DATA SEGMENT:
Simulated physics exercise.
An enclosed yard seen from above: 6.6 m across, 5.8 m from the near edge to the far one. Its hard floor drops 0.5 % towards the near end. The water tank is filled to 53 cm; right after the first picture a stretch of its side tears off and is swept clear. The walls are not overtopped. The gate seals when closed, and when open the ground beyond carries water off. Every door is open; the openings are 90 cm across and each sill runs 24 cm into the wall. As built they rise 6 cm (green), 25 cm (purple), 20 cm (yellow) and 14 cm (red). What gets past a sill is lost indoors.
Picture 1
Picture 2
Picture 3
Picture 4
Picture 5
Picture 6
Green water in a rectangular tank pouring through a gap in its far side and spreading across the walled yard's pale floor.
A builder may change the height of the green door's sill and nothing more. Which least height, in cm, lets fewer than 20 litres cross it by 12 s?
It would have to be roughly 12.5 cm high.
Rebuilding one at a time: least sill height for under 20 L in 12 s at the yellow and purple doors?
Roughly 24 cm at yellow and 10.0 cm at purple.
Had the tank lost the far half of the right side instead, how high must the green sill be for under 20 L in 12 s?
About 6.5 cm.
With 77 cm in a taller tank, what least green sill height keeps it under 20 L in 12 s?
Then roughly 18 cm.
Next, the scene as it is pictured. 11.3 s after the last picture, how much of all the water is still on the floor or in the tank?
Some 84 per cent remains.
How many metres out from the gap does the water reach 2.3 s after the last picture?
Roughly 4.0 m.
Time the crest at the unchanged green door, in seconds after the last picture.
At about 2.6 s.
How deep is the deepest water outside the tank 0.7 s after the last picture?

PROMPT: Return the whole listing exactly.

SOLUTION:
Simulated physics exercise.
An enclosed yard seen from above: 6.6 m across, 5.8 m from the near edge to the far one. Its hard floor drops 0.5 % towards the near end. The water tank is filled to 53 cm; right after the first picture a stretch of its side tears off and is swept clear. The walls are not overtopped. The gate seals when closed, and when open the ground beyond carries water off. Every door is open; the openings are 90 cm across and each sill runs 24 cm into the wall. As built they rise 6 cm (green), 25 cm (purple), 20 cm (yellow) and 14 cm (red). What gets past a sill is lost indoors.
Picture 1
Picture 2
Picture 3
Picture 4
Picture 5
Picture 6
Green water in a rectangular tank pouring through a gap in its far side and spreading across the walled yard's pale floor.
A builder may change the height of the green door's sill and nothing more. Which least height, in cm, lets fewer than 20 litres cross it by 12 s?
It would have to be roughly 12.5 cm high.
Rebuilding one at a time: least sill height for under 20 L in 12 s at the yellow and purple doors?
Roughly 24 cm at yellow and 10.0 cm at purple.
Had the tank lost the far half of the right side instead, how high must the green sill be for under 20 L in 12 s?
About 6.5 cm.
With 77 cm in a taller tank, what least green sill height keeps it under 20 L in 12 s?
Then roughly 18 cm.
Next, the scene as it is pictured. 11.3 s after the last picture, how much of all the water is still on the floor or in the tank?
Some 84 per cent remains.
How many metres out from the gap does the water reach 2.3 s after the last picture?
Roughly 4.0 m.
Time the crest at the unchanged green door, in seconds after the last picture.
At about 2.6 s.
How deep is the deepest water outside the tank 0.7 s after the last picture?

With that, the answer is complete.